• **WHAT YOU SHOULD DO**
Restate each line word for word. Leave out every picture.

• **DATASET EXTRACT**

--- --- ---

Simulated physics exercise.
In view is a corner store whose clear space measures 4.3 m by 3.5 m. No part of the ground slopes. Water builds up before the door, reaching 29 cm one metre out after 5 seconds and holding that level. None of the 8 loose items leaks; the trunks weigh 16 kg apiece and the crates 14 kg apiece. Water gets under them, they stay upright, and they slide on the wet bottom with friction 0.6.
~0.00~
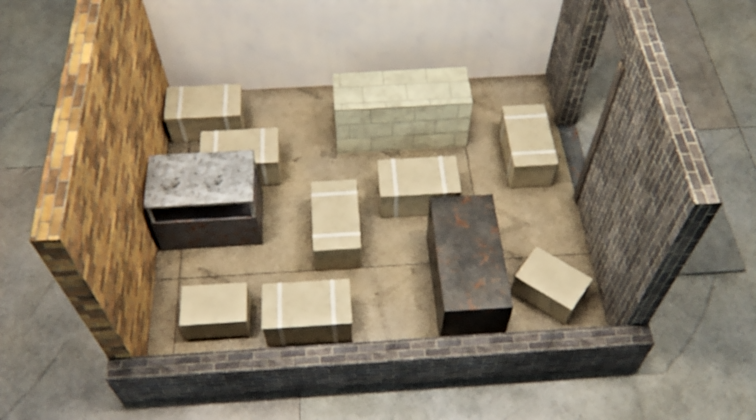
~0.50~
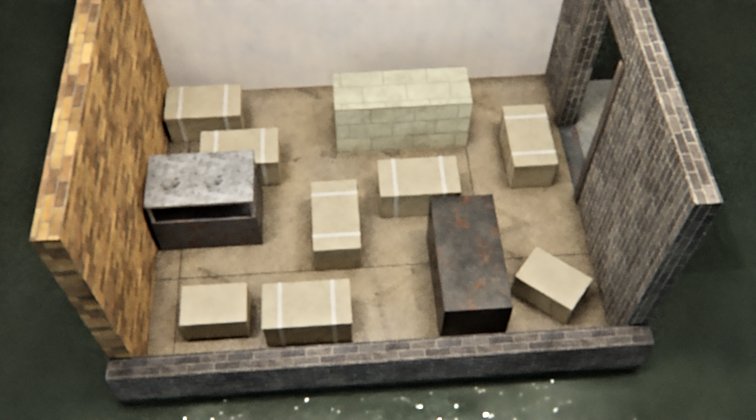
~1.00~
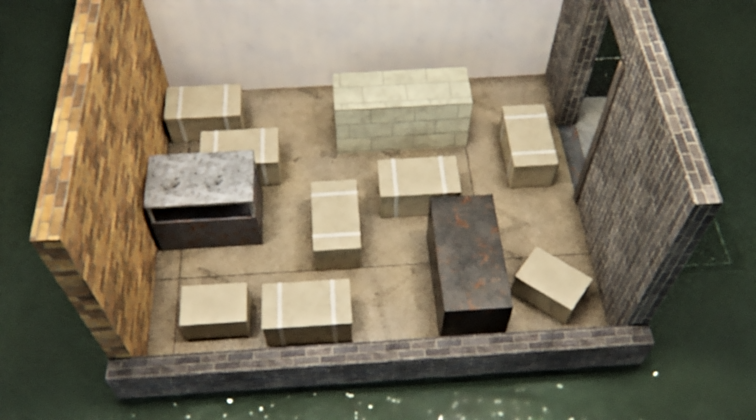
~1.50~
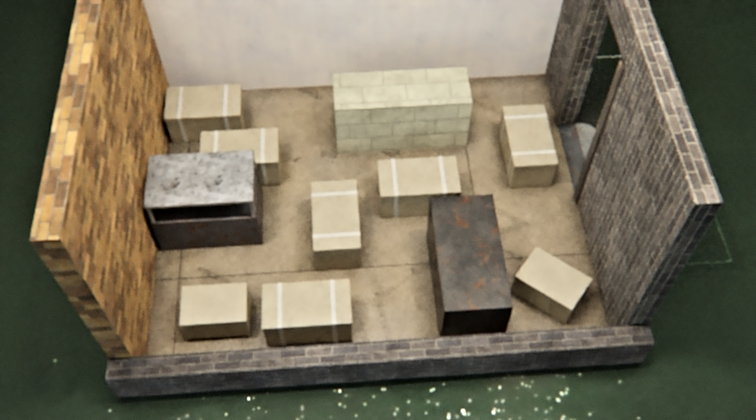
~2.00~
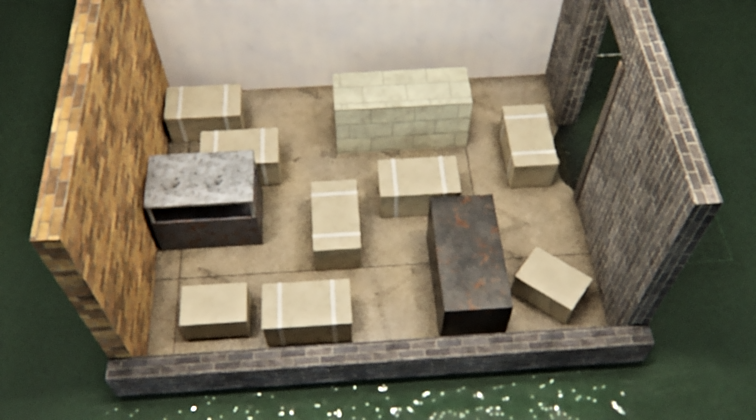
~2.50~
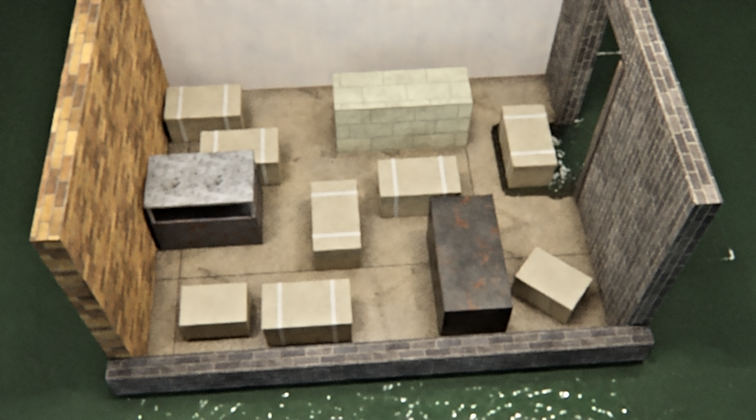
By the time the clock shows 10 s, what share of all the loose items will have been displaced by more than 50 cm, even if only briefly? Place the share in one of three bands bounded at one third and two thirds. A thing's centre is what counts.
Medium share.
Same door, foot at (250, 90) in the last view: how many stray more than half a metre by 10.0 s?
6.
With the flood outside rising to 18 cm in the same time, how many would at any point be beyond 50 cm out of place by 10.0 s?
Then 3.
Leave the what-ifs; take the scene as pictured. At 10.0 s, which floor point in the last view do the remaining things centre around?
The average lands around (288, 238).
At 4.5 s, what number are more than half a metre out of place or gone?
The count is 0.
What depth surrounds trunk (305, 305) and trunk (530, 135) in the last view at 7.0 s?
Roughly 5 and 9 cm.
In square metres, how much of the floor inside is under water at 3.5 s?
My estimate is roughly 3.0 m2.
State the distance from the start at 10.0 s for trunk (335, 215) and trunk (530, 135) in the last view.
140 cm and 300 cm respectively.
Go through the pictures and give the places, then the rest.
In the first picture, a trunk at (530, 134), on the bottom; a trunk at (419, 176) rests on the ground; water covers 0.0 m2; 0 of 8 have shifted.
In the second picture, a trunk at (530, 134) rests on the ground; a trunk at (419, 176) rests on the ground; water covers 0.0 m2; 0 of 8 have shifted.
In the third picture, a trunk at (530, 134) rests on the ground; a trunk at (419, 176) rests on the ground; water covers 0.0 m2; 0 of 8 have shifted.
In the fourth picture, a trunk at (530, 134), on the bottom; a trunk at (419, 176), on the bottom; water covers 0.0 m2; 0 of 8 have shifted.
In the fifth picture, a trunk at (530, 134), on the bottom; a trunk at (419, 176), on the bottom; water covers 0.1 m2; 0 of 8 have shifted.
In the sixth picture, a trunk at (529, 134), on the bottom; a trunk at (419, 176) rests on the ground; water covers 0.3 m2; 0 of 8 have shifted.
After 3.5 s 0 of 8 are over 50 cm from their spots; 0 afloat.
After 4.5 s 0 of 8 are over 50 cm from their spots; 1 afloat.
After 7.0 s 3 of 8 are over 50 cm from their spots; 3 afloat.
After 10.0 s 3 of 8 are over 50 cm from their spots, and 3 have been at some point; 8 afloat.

--- --- ---

• **WORKED SOLUTION**
Simulated physics exercise.
In view is a corner store whose clear space measures 4.3 m by 3.5 m. No part of the ground slopes. Water builds up before the door, reaching 29 cm one metre out after 5 seconds and holding that level. None of the 8 loose items leaks; the trunks weigh 16 kg apiece and the crates 14 kg apiece. Water gets under them, they stay upright, and they slide on the wet bottom with friction 0.6.
~0.00~
~0.50~
~1.00~
~1.50~
~2.00~
~2.50~
By the time the clock shows 10 s, what share of all the loose items will have been displaced by more than 50 cm, even if only briefly? Place the share in one of three bands bounded at one third and two thirds. A thing's centre is what counts.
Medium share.
Same door, foot at (250, 90) in the last view: how many stray more than half a metre by 10.0 s?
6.
With the flood outside rising to 18 cm in the same time, how many would at any point be beyond 50 cm out of place by 10.0 s?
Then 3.
Leave the what-ifs; take the scene as pictured. At 10.0 s, which floor point in the last view do the remaining things centre around?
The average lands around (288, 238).
At 4.5 s, what number are more than half a metre out of place or gone?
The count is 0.
What depth surrounds trunk (305, 305) and trunk (530, 135) in the last view at 7.0 s?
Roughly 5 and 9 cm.
In square metres, how much of the floor inside is under water at 3.5 s?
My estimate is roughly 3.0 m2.
State the distance from the start at 10.0 s for trunk (335, 215) and trunk (530, 135) in the last view.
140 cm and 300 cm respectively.
Go through the pictures and give the places, then the rest.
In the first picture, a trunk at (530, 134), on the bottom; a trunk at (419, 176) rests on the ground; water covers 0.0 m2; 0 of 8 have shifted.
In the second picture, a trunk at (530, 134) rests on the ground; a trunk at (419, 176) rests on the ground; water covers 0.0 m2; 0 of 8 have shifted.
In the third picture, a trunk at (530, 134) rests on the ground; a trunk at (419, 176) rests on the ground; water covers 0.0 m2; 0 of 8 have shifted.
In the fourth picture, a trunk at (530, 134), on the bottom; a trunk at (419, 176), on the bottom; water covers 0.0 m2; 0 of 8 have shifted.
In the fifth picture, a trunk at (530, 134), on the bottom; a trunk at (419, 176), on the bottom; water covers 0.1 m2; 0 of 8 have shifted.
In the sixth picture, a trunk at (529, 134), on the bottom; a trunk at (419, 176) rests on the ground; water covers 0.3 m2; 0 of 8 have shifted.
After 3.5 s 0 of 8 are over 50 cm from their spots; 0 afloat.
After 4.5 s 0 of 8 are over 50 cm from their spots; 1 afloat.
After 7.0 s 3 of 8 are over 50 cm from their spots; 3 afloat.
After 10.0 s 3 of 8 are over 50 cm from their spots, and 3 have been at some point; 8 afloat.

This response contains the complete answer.